* Begin Data for the task *

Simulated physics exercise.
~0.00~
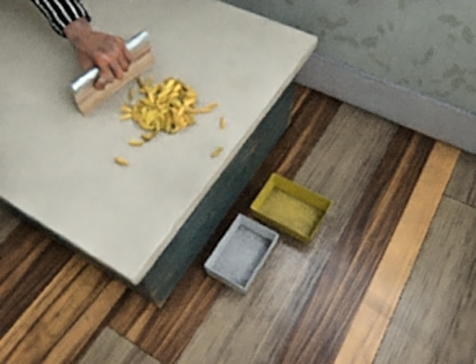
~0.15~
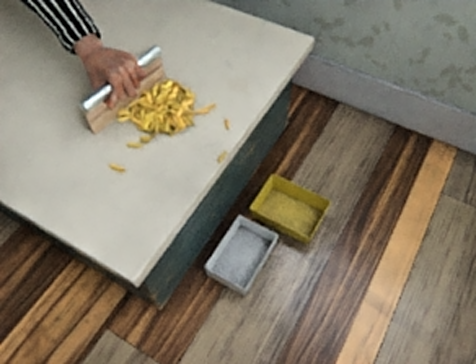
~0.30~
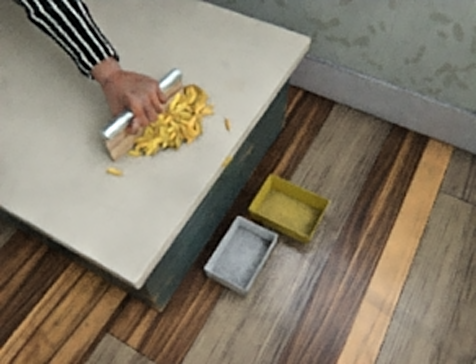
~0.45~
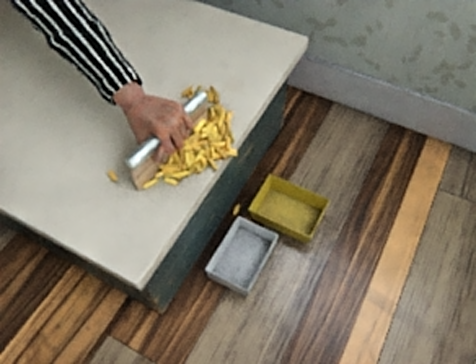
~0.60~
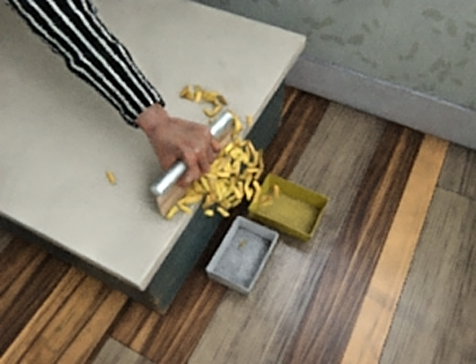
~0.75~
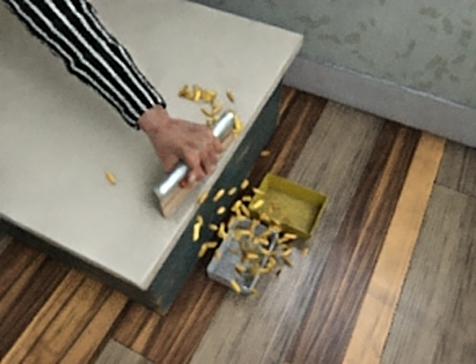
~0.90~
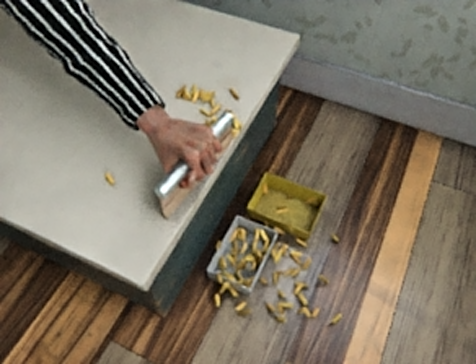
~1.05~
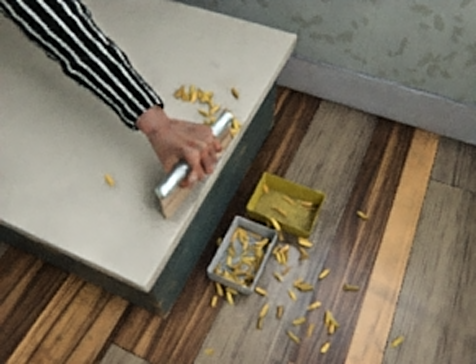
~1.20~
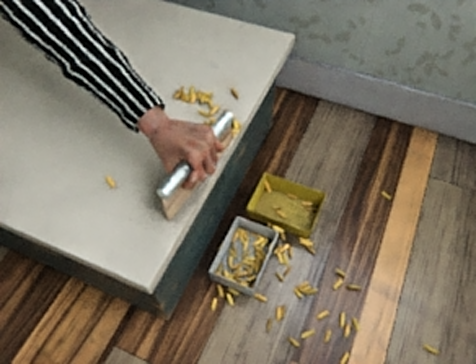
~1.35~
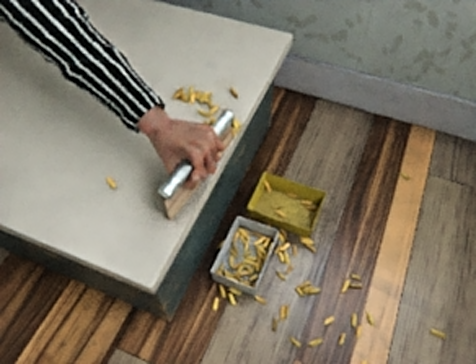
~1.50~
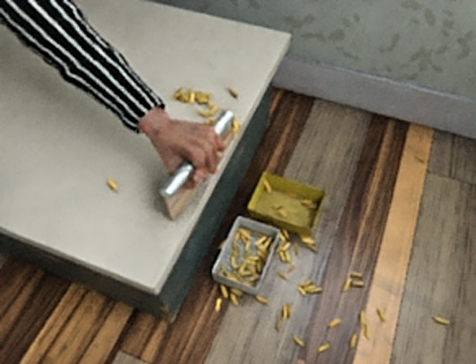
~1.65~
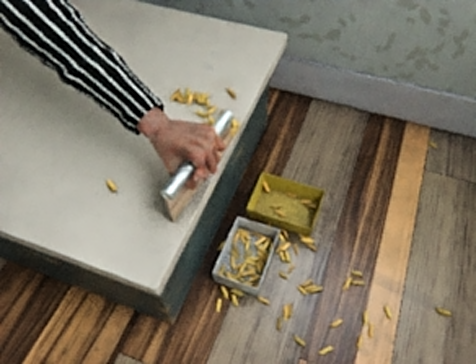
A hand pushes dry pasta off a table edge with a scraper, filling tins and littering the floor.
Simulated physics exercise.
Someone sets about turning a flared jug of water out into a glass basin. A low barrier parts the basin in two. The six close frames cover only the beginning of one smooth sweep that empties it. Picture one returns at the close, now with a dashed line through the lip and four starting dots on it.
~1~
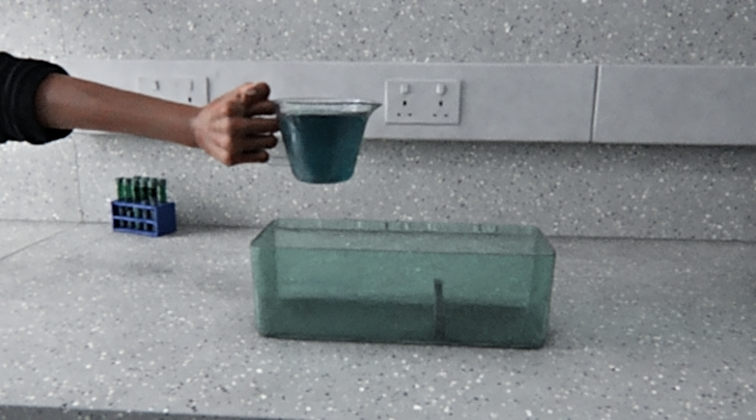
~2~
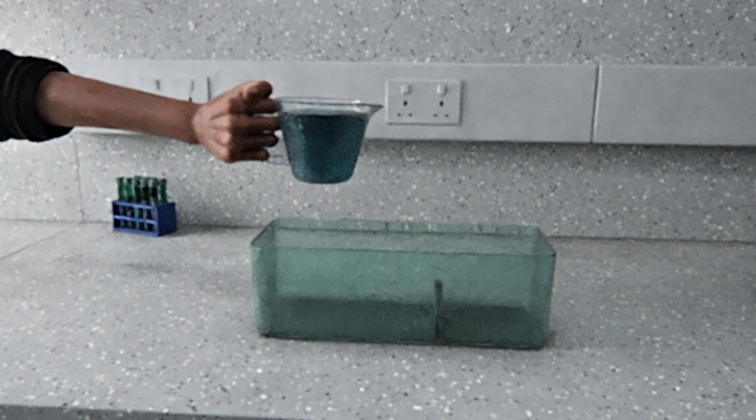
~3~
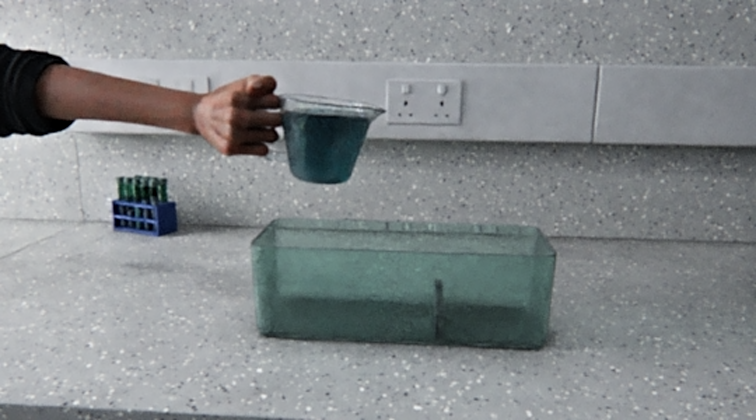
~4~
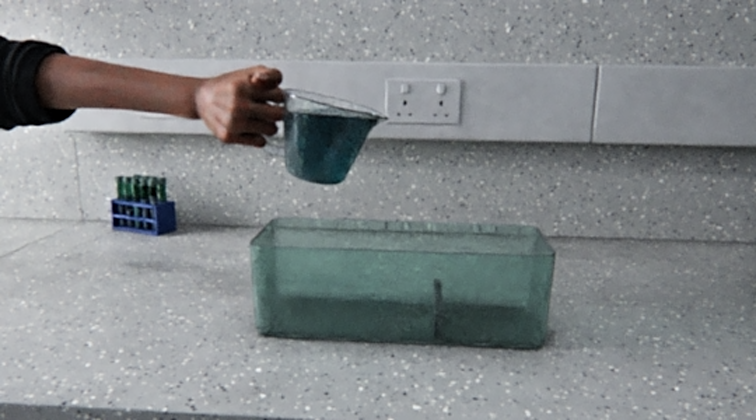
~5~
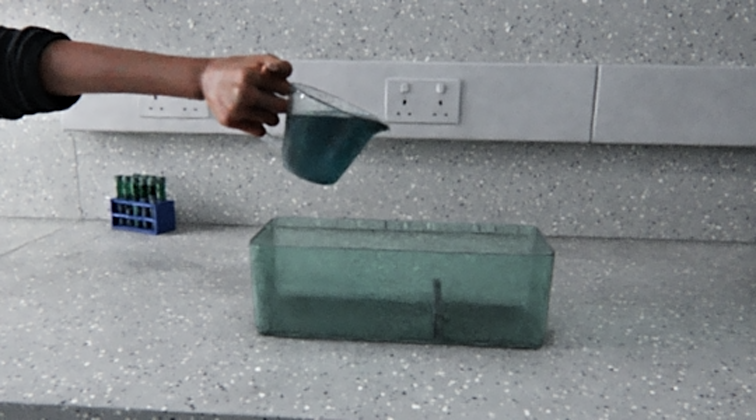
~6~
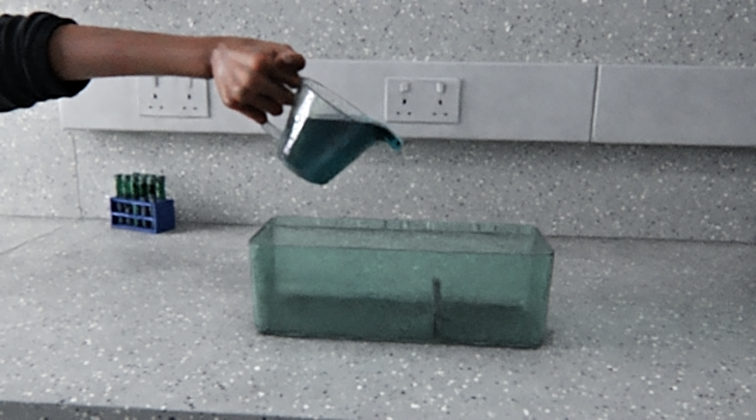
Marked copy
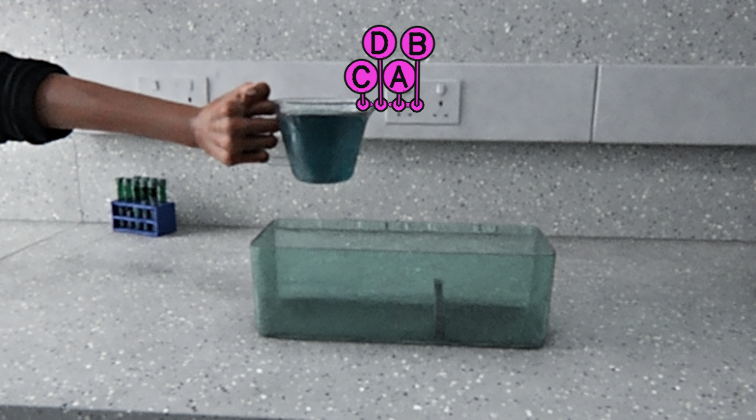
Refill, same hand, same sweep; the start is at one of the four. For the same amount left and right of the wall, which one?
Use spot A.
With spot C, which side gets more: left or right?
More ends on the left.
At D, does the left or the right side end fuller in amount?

* End Data for the task *

### Written problem
Repeat the line that contains "With spot C, which", then every line after it until the records end, with nothing added.

### Expected answer
With spot C, which side gets more: left or right?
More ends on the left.
At D, does the left or the right side end fuller in amount?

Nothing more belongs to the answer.